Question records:

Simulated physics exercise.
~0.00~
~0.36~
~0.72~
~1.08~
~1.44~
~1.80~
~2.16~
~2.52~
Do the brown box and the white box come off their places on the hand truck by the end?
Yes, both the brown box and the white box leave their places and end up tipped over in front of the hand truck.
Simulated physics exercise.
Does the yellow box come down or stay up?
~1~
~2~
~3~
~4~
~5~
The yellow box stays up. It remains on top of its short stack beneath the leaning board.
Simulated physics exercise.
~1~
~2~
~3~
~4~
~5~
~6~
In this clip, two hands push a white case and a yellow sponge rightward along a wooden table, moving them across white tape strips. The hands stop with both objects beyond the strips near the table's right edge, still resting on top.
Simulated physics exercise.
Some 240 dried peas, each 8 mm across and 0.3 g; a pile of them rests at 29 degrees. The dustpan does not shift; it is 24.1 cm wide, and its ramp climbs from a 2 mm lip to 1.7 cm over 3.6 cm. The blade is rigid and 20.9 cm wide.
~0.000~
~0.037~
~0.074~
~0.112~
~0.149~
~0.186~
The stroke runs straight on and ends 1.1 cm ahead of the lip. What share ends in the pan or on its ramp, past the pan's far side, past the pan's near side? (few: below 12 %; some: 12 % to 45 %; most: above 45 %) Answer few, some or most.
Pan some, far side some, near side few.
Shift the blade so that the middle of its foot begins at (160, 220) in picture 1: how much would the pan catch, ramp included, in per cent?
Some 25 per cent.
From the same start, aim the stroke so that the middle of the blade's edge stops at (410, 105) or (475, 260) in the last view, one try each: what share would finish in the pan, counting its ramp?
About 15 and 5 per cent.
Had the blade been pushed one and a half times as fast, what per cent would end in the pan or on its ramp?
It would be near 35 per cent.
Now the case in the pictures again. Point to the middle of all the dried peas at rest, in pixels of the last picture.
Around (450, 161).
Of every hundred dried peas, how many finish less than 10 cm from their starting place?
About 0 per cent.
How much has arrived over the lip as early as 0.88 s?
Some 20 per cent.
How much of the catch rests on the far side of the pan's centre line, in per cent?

-- Aim --
Each line of the listing should be echoed back exactly.

-- Full answer --
Simulated physics exercise.
~0.00~
~0.36~
~0.72~
~1.08~
~1.44~
~1.80~
~2.16~
~2.52~
Do the brown box and the white box come off their places on the hand truck by the end?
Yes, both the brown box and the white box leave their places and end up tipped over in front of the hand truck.
Simulated physics exercise.
Does the yellow box come down or stay up?
~1~
~2~
~3~
~4~
~5~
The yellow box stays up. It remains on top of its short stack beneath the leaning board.
Simulated physics exercise.
~1~
~2~
~3~
~4~
~5~
~6~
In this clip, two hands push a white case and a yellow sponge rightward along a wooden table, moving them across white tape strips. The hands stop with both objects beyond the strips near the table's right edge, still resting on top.
Simulated physics exercise.
Some 240 dried peas, each 8 mm across and 0.3 g; a pile of them rests at 29 degrees. The dustpan does not shift; it is 24.1 cm wide, and its ramp climbs from a 2 mm lip to 1.7 cm over 3.6 cm. The blade is rigid and 20.9 cm wide.
~0.000~
~0.037~
~0.074~
~0.112~
~0.149~
~0.186~
The stroke runs straight on and ends 1.1 cm ahead of the lip. What share ends in the pan or on its ramp, past the pan's far side, past the pan's near side? (few: below 12 %; some: 12 % to 45 %; most: above 45 %) Answer few, some or most.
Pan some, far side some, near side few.
Shift the blade so that the middle of its foot begins at (160, 220) in picture 1: how much would the pan catch, ramp included, in per cent?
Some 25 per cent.
From the same start, aim the stroke so that the middle of the blade's edge stops at (410, 105) or (475, 260) in the last view, one try each: what share would finish in the pan, counting its ramp?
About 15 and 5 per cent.
Had the blade been pushed one and a half times as fast, what per cent would end in the pan or on its ramp?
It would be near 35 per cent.
Now the case in the pictures again. Point to the middle of all the dried peas at rest, in pixels of the last picture.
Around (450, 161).
Of every hundred dried peas, how many finish less than 10 cm from their starting place?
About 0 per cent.
How much has arrived over the lip as early as 0.88 s?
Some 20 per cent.
How much of the catch rests on the far side of the pan's centre line, in per cent?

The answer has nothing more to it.